>>
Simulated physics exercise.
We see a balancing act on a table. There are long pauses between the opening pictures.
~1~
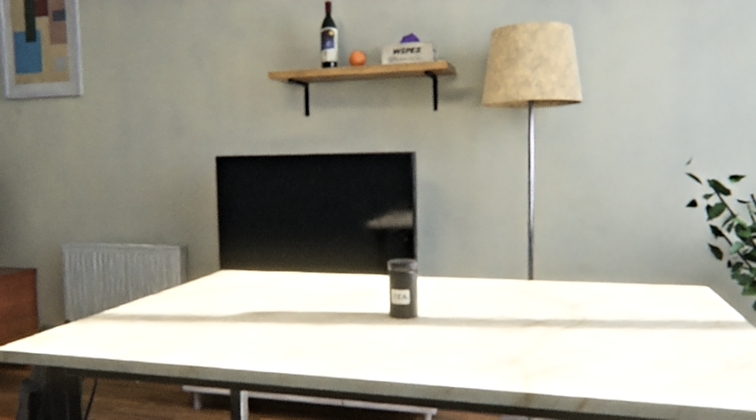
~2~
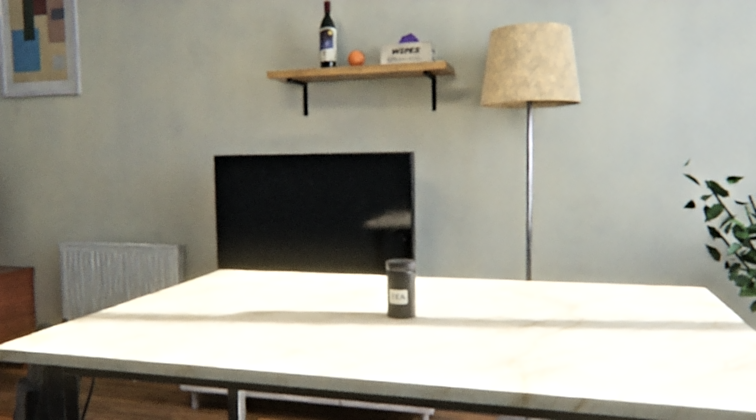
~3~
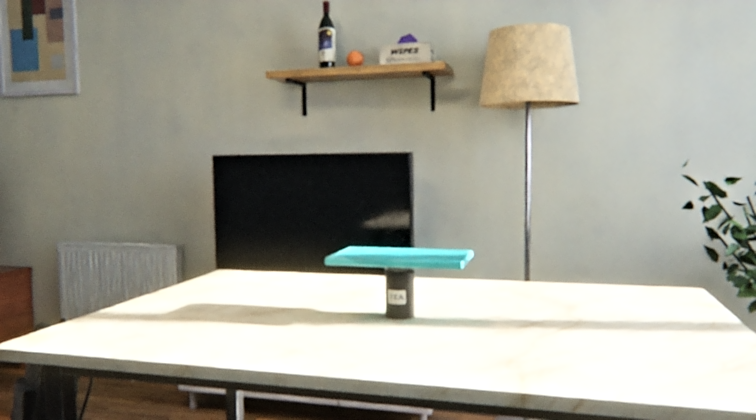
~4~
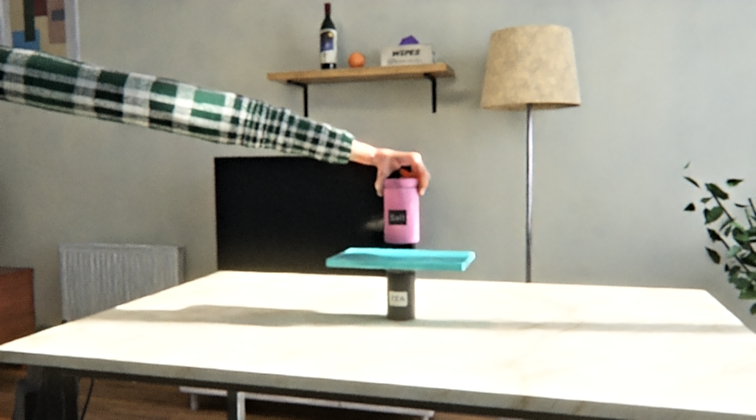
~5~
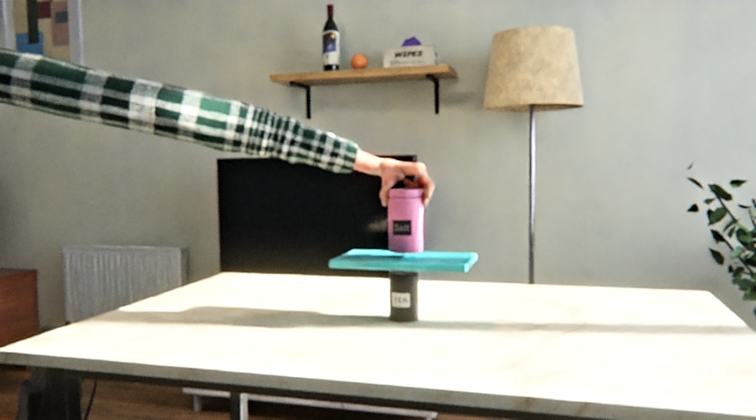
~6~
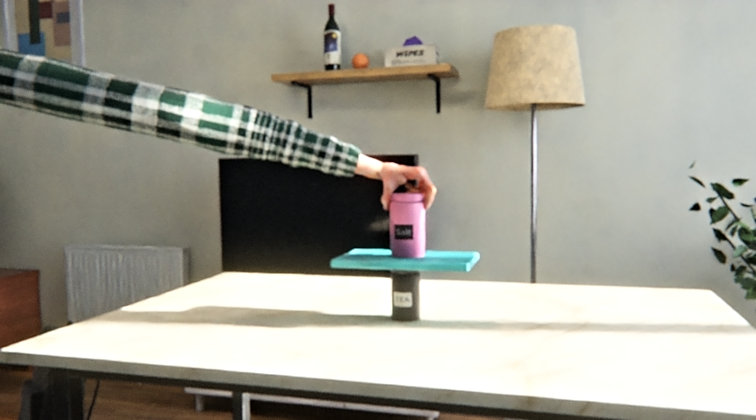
On a sunlit living-room table, a turquoise lid appears across a dark tea jar, then a hand lowers a pink jar onto it.
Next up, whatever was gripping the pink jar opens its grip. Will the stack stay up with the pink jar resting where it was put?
<<
--- Exercise aim ---
Pictures excluded, copy exactly the lines running from the one with "We see a balancing" through the last line of the material.

--- Answer to this problem ---
We see a balancing act on a table. There are long pauses between the opening pictures.
~1~
~2~
~3~
~4~
~5~
~6~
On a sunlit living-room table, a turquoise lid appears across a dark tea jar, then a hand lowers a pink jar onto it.
Next up, whatever was gripping the pink jar opens its grip. Will the stack stay up with the pink jar resting where it was put?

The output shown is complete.